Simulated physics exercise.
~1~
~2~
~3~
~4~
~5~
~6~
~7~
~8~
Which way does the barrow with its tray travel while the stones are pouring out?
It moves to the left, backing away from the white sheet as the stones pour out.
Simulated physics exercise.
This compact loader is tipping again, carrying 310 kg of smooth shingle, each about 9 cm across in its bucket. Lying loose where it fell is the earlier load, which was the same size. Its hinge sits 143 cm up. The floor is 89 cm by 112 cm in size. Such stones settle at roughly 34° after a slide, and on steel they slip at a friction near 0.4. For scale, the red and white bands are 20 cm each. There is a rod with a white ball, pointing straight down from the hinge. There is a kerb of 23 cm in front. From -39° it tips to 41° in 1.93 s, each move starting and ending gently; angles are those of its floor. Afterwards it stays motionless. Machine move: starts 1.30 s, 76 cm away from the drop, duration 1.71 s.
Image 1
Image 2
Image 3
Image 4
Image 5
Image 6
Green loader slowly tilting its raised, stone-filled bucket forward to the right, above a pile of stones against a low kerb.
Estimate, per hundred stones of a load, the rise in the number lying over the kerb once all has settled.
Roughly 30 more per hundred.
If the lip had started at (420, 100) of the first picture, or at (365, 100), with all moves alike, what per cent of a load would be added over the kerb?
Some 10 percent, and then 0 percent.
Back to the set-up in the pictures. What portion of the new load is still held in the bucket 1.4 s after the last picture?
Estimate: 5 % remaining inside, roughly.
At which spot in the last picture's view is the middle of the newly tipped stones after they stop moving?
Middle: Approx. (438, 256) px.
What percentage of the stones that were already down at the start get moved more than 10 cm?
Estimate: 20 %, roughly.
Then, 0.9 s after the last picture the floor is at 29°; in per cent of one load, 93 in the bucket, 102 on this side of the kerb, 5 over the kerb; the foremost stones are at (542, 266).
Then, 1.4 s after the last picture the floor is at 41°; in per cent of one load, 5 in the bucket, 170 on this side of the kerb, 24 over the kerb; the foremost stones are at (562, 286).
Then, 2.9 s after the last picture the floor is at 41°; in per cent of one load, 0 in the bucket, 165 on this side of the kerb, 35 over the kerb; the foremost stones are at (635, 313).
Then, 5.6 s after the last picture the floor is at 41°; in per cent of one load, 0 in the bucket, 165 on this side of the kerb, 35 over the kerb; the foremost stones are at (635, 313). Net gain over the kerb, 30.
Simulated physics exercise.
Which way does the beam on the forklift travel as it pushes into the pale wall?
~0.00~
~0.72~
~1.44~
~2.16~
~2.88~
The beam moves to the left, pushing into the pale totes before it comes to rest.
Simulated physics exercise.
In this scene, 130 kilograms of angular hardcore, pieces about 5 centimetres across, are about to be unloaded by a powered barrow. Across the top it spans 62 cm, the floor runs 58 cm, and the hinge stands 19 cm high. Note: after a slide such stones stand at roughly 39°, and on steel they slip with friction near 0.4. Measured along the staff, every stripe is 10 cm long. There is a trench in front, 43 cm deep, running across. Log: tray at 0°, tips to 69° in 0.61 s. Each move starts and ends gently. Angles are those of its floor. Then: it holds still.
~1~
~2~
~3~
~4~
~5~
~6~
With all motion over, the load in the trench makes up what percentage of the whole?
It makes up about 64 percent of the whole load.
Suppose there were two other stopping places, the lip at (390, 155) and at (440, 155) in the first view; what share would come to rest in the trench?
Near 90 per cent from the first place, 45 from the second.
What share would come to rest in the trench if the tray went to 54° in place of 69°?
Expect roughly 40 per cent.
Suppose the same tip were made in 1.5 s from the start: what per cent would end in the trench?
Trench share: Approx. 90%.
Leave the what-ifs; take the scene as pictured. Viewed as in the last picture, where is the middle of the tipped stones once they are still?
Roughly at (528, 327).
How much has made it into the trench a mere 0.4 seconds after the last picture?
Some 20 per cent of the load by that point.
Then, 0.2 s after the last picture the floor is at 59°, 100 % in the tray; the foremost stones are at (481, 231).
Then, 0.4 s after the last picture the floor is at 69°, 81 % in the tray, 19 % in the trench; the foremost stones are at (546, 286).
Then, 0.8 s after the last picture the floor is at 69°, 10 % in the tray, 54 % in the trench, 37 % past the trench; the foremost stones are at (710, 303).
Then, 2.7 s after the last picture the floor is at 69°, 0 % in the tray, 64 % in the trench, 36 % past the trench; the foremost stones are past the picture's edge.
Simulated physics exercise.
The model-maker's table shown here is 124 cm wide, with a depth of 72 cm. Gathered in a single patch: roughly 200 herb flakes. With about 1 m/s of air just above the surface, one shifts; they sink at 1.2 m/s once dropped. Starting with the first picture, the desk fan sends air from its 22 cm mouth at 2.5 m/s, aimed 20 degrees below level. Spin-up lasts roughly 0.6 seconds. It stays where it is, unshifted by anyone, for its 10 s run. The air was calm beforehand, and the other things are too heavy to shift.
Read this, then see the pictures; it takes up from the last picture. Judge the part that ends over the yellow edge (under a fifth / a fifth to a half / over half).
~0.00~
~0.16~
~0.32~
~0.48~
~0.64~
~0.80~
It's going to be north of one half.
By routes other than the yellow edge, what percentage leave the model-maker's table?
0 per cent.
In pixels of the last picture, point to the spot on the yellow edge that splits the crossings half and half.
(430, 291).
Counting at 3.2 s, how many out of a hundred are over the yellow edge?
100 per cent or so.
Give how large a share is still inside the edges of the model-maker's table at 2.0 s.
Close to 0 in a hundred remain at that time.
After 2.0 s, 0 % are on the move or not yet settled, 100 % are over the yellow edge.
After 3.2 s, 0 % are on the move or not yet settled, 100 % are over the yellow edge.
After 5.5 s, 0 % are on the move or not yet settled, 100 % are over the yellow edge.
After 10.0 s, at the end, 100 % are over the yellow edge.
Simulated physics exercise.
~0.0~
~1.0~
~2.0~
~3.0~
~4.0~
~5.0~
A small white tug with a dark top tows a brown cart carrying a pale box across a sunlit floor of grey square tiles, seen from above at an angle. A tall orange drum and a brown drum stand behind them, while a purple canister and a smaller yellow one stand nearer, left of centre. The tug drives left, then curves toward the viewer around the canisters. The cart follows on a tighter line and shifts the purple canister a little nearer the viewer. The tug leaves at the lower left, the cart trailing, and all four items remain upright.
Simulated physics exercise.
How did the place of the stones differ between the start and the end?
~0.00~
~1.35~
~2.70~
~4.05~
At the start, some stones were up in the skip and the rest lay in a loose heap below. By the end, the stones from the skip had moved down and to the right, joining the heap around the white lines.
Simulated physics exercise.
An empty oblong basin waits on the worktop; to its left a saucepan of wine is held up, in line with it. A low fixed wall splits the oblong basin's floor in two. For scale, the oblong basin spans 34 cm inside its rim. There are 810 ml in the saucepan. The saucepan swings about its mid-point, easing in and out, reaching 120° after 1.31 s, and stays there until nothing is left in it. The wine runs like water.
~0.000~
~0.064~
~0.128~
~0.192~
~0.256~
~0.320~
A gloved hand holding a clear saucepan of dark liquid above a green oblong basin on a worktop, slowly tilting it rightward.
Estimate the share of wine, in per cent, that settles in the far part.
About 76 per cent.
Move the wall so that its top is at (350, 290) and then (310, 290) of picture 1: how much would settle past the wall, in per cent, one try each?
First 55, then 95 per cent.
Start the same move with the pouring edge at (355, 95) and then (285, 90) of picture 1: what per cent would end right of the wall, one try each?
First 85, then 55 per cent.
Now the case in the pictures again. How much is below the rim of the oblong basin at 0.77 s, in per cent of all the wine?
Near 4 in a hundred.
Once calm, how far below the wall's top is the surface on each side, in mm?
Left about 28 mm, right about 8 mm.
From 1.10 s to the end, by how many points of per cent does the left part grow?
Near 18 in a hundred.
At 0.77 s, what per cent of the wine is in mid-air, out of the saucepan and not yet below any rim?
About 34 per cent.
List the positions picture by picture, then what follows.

════════════════

(REQUIRED TASK): Repeat the records above exactly.

(FULL OUTPUT):
Simulated physics exercise.
~1~
~2~
~3~
~4~
~5~
~6~
~7~
~8~
Which way does the barrow with its tray travel while the stones are pouring out?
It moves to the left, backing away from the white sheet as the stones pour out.
Simulated physics exercise.
This compact loader is tipping again, carrying 310 kg of smooth shingle, each about 9 cm across in its bucket. Lying loose where it fell is the earlier load, which was the same size. Its hinge sits 143 cm up. The floor is 89 cm by 112 cm in size. Such stones settle at roughly 34° after a slide, and on steel they slip at a friction near 0.4. For scale, the red and white bands are 20 cm each. There is a rod with a white ball, pointing straight down from the hinge. There is a kerb of 23 cm in front. From -39° it tips to 41° in 1.93 s, each move starting and ending gently; angles are those of its floor. Afterwards it stays motionless. Machine move: starts 1.30 s, 76 cm away from the drop, duration 1.71 s.
Image 1
Image 2
Image 3
Image 4
Image 5
Image 6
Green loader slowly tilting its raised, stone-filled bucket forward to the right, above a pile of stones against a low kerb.
Estimate, per hundred stones of a load, the rise in the number lying over the kerb once all has settled.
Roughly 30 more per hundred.
If the lip had started at (420, 100) of the first picture, or at (365, 100), with all moves alike, what per cent of a load would be added over the kerb?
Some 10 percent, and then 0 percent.
Back to the set-up in the pictures. What portion of the new load is still held in the bucket 1.4 s after the last picture?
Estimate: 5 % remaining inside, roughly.
At which spot in the last picture's view is the middle of the newly tipped stones after they stop moving?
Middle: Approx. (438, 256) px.
What percentage of the stones that were already down at the start get moved more than 10 cm?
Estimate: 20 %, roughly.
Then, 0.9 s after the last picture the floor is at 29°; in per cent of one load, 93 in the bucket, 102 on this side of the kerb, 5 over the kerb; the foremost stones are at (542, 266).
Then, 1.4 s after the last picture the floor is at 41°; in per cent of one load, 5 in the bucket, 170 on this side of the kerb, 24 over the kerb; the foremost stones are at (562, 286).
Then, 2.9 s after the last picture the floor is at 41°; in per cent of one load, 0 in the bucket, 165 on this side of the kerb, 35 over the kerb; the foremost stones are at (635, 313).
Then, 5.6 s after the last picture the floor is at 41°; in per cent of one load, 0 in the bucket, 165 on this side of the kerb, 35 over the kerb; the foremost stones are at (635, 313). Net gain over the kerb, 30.
Simulated physics exercise.
Which way does the beam on the forklift travel as it pushes into the pale wall?
~0.00~
~0.72~
~1.44~
~2.16~
~2.88~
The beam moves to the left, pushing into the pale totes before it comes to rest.
Simulated physics exercise.
In this scene, 130 kilograms of angular hardcore, pieces about 5 centimetres across, are about to be unloaded by a powered barrow. Across the top it spans 62 cm, the floor runs 58 cm, and the hinge stands 19 cm high. Note: after a slide such stones stand at roughly 39°, and on steel they slip with friction near 0.4. Measured along the staff, every stripe is 10 cm long. There is a trench in front, 43 cm deep, running across. Log: tray at 0°, tips to 69° in 0.61 s. Each move starts and ends gently. Angles are those of its floor. Then: it holds still.
~1~
~2~
~3~
~4~
~5~
~6~
With all motion over, the load in the trench makes up what percentage of the whole?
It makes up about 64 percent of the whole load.
Suppose there were two other stopping places, the lip at (390, 155) and at (440, 155) in the first view; what share would come to rest in the trench?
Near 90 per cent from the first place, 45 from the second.
What share would come to rest in the trench if the tray went to 54° in place of 69°?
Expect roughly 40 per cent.
Suppose the same tip were made in 1.5 s from the start: what per cent would end in the trench?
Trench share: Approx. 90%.
Leave the what-ifs; take the scene as pictured. Viewed as in the last picture, where is the middle of the tipped stones once they are still?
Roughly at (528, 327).
How much has made it into the trench a mere 0.4 seconds after the last picture?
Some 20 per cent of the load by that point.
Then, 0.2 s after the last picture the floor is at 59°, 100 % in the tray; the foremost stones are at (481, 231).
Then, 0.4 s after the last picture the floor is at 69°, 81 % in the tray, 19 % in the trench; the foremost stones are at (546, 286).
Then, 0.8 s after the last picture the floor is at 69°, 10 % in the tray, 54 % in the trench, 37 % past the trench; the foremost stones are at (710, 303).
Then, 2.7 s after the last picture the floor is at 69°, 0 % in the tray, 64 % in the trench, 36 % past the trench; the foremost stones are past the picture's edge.
Simulated physics exercise.
The model-maker's table shown here is 124 cm wide, with a depth of 72 cm. Gathered in a single patch: roughly 200 herb flakes. With about 1 m/s of air just above the surface, one shifts; they sink at 1.2 m/s once dropped. Starting with the first picture, the desk fan sends air from its 22 cm mouth at 2.5 m/s, aimed 20 degrees below level. Spin-up lasts roughly 0.6 seconds. It stays where it is, unshifted by anyone, for its 10 s run. The air was calm beforehand, and the other things are too heavy to shift.
Read this, then see the pictures; it takes up from the last picture. Judge the part that ends over the yellow edge (under a fifth / a fifth to a half / over half).
~0.00~
~0.16~
~0.32~
~0.48~
~0.64~
~0.80~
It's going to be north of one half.
By routes other than the yellow edge, what percentage leave the model-maker's table?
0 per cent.
In pixels of the last picture, point to the spot on the yellow edge that splits the crossings half and half.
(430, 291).
Counting at 3.2 s, how many out of a hundred are over the yellow edge?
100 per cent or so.
Give how large a share is still inside the edges of the model-maker's table at 2.0 s.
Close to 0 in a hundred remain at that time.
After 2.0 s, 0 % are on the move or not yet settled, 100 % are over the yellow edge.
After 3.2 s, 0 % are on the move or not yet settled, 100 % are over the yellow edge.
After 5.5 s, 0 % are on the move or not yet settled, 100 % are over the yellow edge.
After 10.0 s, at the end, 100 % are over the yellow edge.
Simulated physics exercise.
~0.0~
~1.0~
~2.0~
~3.0~
~4.0~
~5.0~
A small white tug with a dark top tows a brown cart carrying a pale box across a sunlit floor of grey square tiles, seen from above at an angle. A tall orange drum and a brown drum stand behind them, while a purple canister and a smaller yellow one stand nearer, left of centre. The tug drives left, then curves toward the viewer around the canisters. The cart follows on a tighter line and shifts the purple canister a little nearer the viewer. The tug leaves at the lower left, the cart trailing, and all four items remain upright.
Simulated physics exercise.
How did the place of the stones differ between the start and the end?
~0.00~
~1.35~
~2.70~
~4.05~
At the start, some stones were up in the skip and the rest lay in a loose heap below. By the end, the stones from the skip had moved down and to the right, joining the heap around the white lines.
Simulated physics exercise.
An empty oblong basin waits on the worktop; to its left a saucepan of wine is held up, in line with it. A low fixed wall splits the oblong basin's floor in two. For scale, the oblong basin spans 34 cm inside its rim. There are 810 ml in the saucepan. The saucepan swings about its mid-point, easing in and out, reaching 120° after 1.31 s, and stays there until nothing is left in it. The wine runs like water.
~0.000~
~0.064~
~0.128~
~0.192~
~0.256~
~0.320~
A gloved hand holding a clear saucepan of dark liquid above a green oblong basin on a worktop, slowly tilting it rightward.
Estimate the share of wine, in per cent, that settles in the far part.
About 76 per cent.
Move the wall so that its top is at (350, 290) and then (310, 290) of picture 1: how much would settle past the wall, in per cent, one try each?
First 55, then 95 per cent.
Start the same move with the pouring edge at (355, 95) and then (285, 90) of picture 1: what per cent would end right of the wall, one try each?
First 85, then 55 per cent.
Now the case in the pictures again. How much is below the rim of the oblong basin at 0.77 s, in per cent of all the wine?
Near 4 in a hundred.
Once calm, how far below the wall's top is the surface on each side, in mm?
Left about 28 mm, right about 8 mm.
From 1.10 s to the end, by how many points of per cent does the left part grow?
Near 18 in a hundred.
At 0.77 s, what per cent of the wine is in mid-air, out of the saucepan and not yet below any rim?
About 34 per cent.
List the positions picture by picture, then what follows.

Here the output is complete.